## SOURCE DATA
--- begin ---
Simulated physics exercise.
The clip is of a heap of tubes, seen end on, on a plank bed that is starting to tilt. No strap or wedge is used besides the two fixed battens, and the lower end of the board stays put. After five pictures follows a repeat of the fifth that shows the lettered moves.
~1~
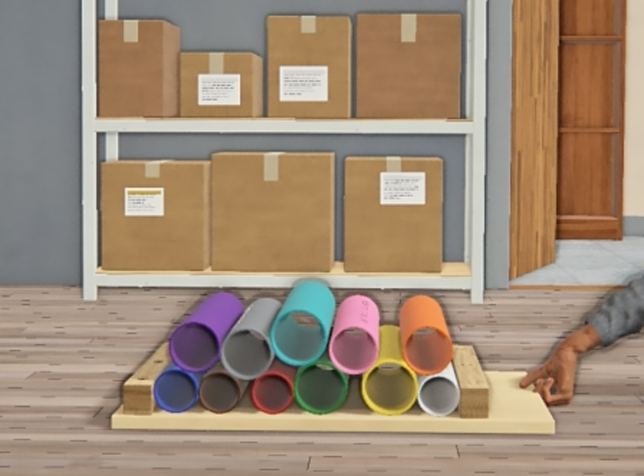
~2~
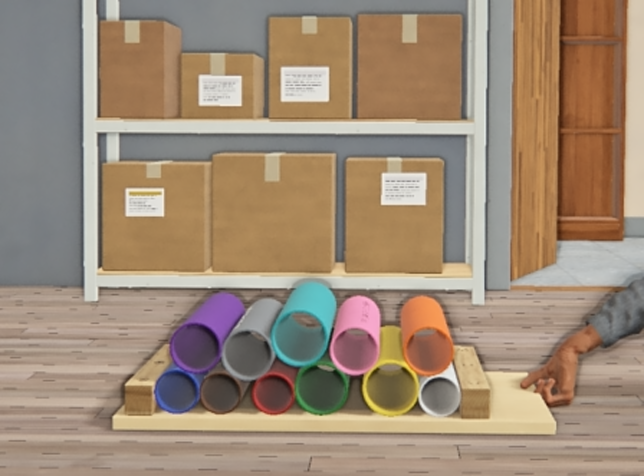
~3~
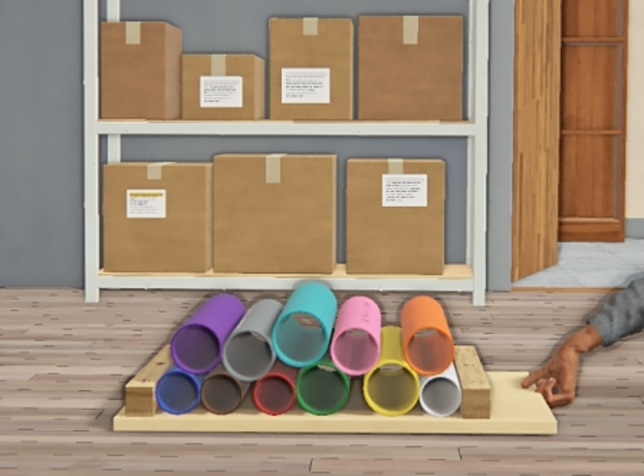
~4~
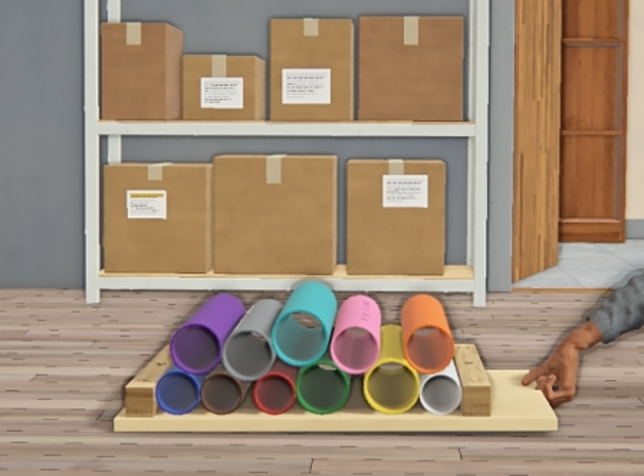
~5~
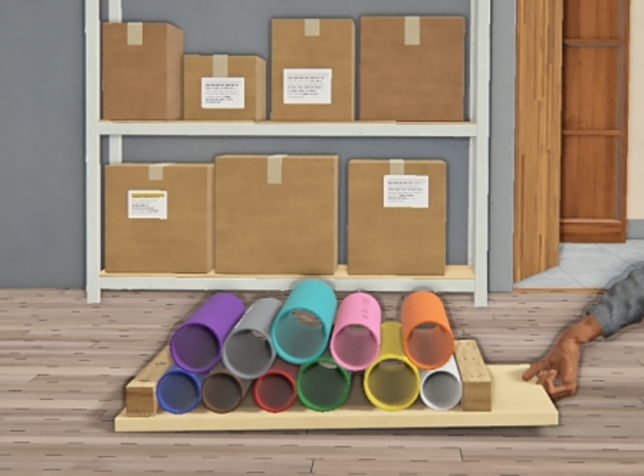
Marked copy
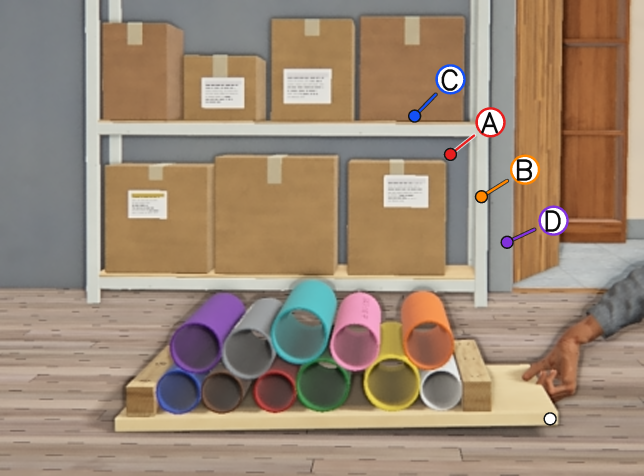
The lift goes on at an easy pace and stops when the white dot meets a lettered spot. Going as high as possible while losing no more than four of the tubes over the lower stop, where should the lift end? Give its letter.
The last mark within the limit is A.
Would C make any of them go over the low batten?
Yes.
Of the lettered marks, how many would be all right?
Three of them.
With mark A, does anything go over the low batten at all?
Yes, at A.
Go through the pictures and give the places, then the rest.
Green tube (320, 388); yellow tube (390, 388); white tube (439, 395), in the first frame.
White tube (440, 396); grey tube (247, 355), in the second frame.
Board (338, 385); yellow tube (392, 389); white tube (441, 396); blue tube (177, 393), in the third frame.
Board (338, 384); blue tube (178, 393); brown tube (221, 394), in the fourth frame.
Board (339, 381); blue tube (178, 392); brown tube (222, 392), in the fifth frame.
On the copy, A at (450, 155); B at (481, 197); C at (415, 116); D at (507, 242); the white dot at (550, 419).
On A. First, board at 21°.
Then, board at 39°.
Finally, board at 39°, four over the low batten (grey, pink, purple, turquoise).
By contrast, B four over the low batten (grey, pink, purple, turquoise); C five over the low batten; D three over the low batten (grey, purple, turquoise).
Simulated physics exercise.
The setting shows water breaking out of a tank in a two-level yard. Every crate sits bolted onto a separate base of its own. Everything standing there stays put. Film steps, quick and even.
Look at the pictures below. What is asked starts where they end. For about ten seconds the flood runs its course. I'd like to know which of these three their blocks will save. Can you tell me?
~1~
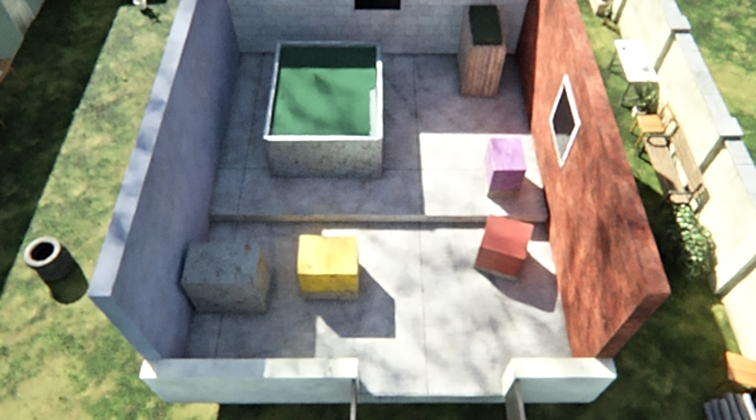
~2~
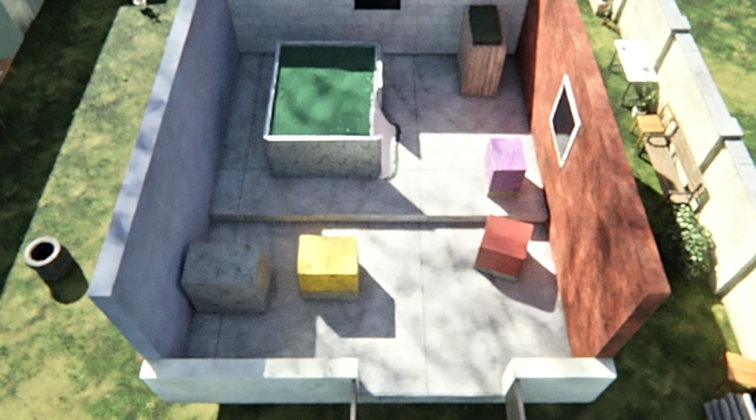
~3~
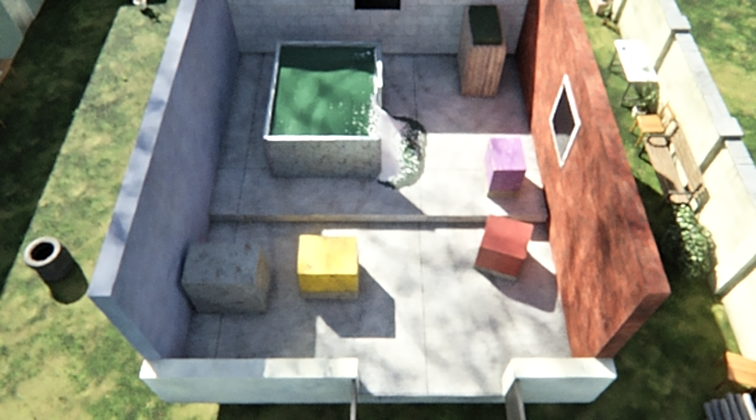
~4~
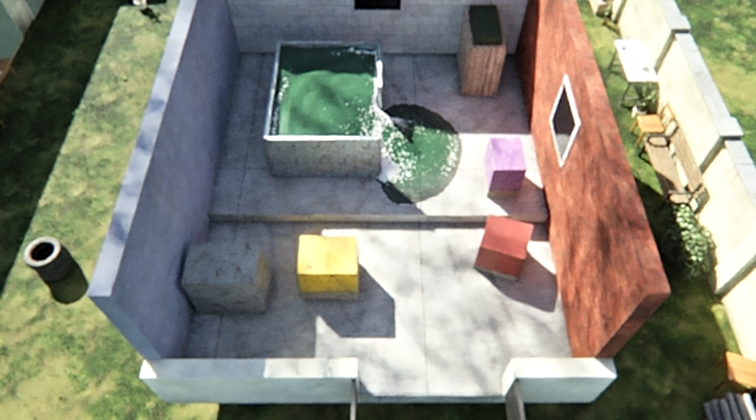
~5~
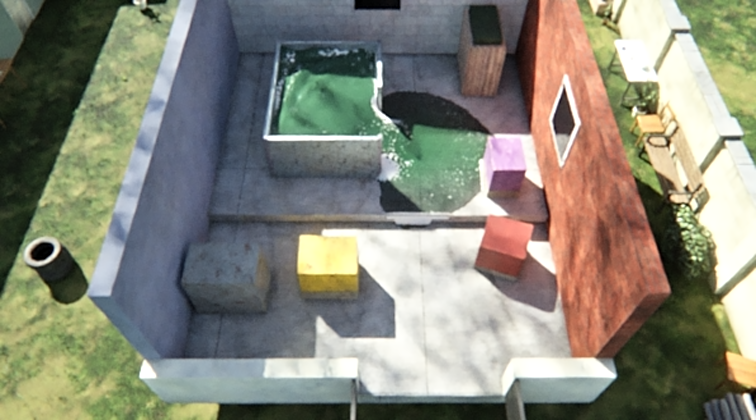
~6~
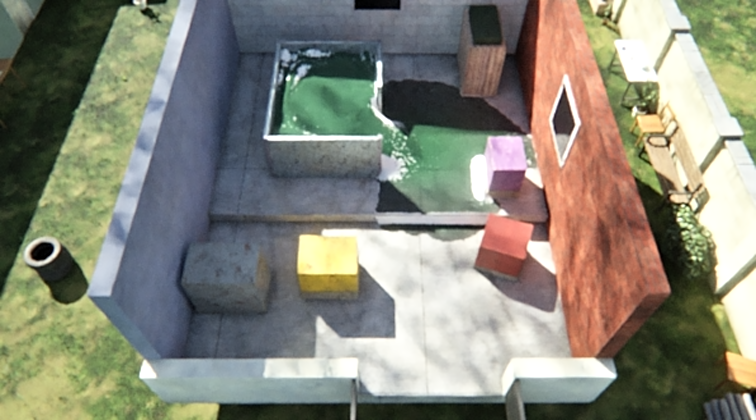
My prediction: As for the yellow crate it's untouched by the water; as for the purple crate it's moistened by the water; as for the red crate it's moistened by the water.
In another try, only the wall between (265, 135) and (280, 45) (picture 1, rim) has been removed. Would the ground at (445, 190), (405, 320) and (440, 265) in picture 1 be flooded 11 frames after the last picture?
Well, the first one's left untouched, the second's left untouched, and the third's left untouched.
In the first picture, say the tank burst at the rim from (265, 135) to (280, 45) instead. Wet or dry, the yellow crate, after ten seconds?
In that case the yellow crate is flooded.
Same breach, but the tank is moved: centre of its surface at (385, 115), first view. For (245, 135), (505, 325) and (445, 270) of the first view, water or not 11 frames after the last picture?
Results in order - left untouched, swamped, swamped.
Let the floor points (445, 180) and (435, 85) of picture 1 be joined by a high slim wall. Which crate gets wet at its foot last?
That would be the one in yellow.
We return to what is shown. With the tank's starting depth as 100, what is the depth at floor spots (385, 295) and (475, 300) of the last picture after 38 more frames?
About 4 and 8 per cent.
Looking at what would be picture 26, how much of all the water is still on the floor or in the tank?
Around 94 parts in a hundred.
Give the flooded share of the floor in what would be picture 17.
--- end ---
## CHALLENGE
Generate a word-for-word copy of the preceding records, excluding all pictures.

## RIGHT ANSWER
Simulated physics exercise.
The clip is of a heap of tubes, seen end on, on a plank bed that is starting to tilt. No strap or wedge is used besides the two fixed battens, and the lower end of the board stays put. After five pictures follows a repeat of the fifth that shows the lettered moves.
~1~
~2~
~3~
~4~
~5~
Marked copy
The lift goes on at an easy pace and stops when the white dot meets a lettered spot. Going as high as possible while losing no more than four of the tubes over the lower stop, where should the lift end? Give its letter.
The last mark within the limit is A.
Would C make any of them go over the low batten?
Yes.
Of the lettered marks, how many would be all right?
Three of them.
With mark A, does anything go over the low batten at all?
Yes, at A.
Go through the pictures and give the places, then the rest.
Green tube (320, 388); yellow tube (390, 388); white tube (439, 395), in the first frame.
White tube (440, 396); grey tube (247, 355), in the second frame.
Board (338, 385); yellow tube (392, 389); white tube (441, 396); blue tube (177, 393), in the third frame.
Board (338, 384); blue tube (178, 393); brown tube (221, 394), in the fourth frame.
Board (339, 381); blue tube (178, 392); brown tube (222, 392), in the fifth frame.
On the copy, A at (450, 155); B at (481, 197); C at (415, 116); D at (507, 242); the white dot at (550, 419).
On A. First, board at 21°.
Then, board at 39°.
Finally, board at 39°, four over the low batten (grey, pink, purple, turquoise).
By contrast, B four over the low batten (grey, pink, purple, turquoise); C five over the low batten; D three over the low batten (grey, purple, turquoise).
Simulated physics exercise.
The setting shows water breaking out of a tank in a two-level yard. Every crate sits bolted onto a separate base of its own. Everything standing there stays put. Film steps, quick and even.
Look at the pictures below. What is asked starts where they end. For about ten seconds the flood runs its course. I'd like to know which of these three their blocks will save. Can you tell me?
~1~
~2~
~3~
~4~
~5~
~6~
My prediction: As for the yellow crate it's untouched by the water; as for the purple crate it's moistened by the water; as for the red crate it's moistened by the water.
In another try, only the wall between (265, 135) and (280, 45) (picture 1, rim) has been removed. Would the ground at (445, 190), (405, 320) and (440, 265) in picture 1 be flooded 11 frames after the last picture?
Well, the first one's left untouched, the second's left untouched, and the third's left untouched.
In the first picture, say the tank burst at the rim from (265, 135) to (280, 45) instead. Wet or dry, the yellow crate, after ten seconds?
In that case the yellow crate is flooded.
Same breach, but the tank is moved: centre of its surface at (385, 115), first view. For (245, 135), (505, 325) and (445, 270) of the first view, water or not 11 frames after the last picture?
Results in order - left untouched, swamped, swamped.
Let the floor points (445, 180) and (435, 85) of picture 1 be joined by a high slim wall. Which crate gets wet at its foot last?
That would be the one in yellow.
We return to what is shown. With the tank's starting depth as 100, what is the depth at floor spots (385, 295) and (475, 300) of the last picture after 38 more frames?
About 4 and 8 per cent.
Looking at what would be picture 26, how much of all the water is still on the floor or in the tank?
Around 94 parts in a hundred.
Give the flooded share of the floor in what would be picture 17.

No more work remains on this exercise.